> **Set exercise**
The data below should be restated word for word, with every picture omitted.
— START —
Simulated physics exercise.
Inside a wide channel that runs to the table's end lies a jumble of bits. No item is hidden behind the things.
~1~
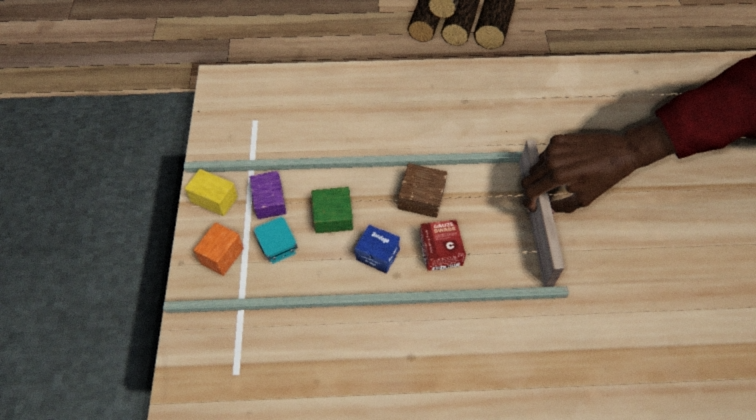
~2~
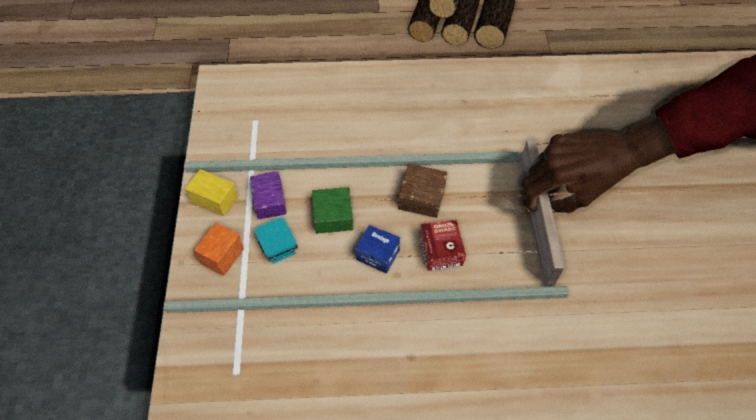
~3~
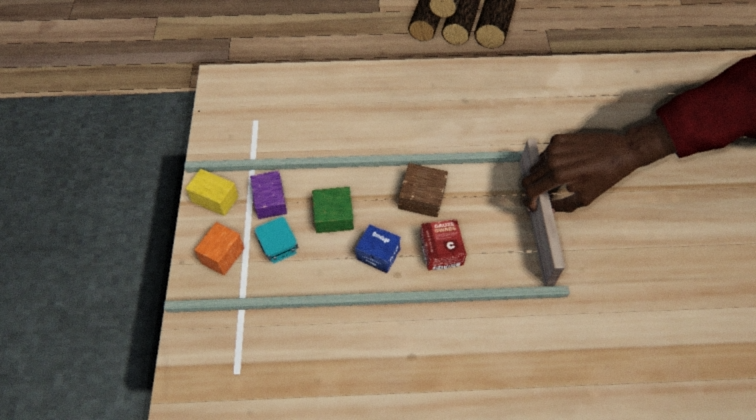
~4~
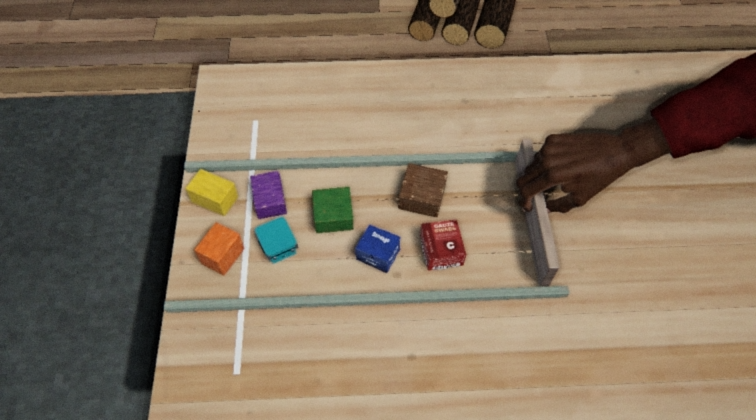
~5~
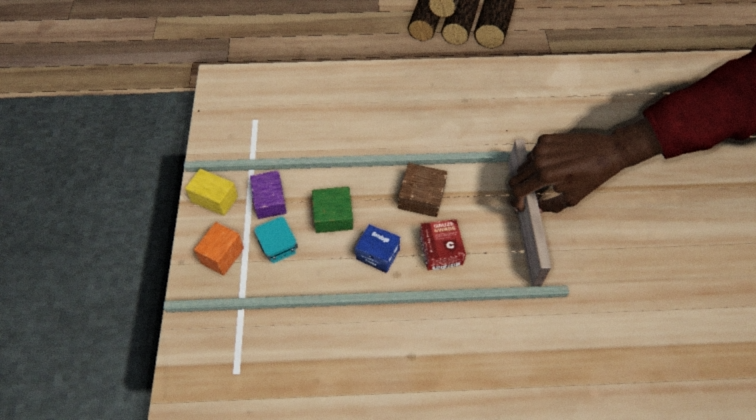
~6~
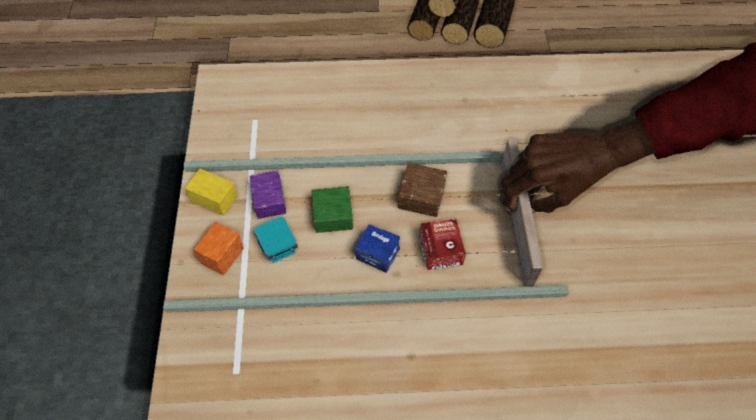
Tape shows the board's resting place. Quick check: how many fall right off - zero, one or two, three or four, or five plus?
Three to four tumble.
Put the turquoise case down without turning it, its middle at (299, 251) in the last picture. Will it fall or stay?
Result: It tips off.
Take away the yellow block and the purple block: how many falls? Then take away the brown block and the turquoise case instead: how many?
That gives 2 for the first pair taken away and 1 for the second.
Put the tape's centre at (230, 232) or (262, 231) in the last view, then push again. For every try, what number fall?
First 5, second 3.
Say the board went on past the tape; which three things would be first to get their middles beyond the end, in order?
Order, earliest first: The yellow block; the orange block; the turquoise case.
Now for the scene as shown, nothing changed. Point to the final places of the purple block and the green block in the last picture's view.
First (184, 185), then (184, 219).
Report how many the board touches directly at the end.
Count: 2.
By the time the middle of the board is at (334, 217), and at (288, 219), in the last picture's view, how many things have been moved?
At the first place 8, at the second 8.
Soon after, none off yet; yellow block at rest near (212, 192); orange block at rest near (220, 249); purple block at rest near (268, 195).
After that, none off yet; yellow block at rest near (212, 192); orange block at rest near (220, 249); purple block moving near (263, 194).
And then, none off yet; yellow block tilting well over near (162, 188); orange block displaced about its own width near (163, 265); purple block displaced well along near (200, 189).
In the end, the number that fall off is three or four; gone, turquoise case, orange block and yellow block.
— END —
> **Exercise answer**
Simulated physics exercise.
Inside a wide channel that runs to the table's end lies a jumble of bits. No item is hidden behind the things.
~1~
~2~
~3~
~4~
~5~
~6~
Tape shows the board's resting place. Quick check: how many fall right off - zero, one or two, three or four, or five plus?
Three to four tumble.
Put the turquoise case down without turning it, its middle at (299, 251) in the last picture. Will it fall or stay?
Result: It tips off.
Take away the yellow block and the purple block: how many falls? Then take away the brown block and the turquoise case instead: how many?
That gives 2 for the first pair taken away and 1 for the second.
Put the tape's centre at (230, 232) or (262, 231) in the last view, then push again. For every try, what number fall?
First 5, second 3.
Say the board went on past the tape; which three things would be first to get their middles beyond the end, in order?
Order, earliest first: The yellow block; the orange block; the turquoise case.
Now for the scene as shown, nothing changed. Point to the final places of the purple block and the green block in the last picture's view.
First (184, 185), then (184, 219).
Report how many the board touches directly at the end.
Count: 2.
By the time the middle of the board is at (334, 217), and at (288, 219), in the last picture's view, how many things have been moved?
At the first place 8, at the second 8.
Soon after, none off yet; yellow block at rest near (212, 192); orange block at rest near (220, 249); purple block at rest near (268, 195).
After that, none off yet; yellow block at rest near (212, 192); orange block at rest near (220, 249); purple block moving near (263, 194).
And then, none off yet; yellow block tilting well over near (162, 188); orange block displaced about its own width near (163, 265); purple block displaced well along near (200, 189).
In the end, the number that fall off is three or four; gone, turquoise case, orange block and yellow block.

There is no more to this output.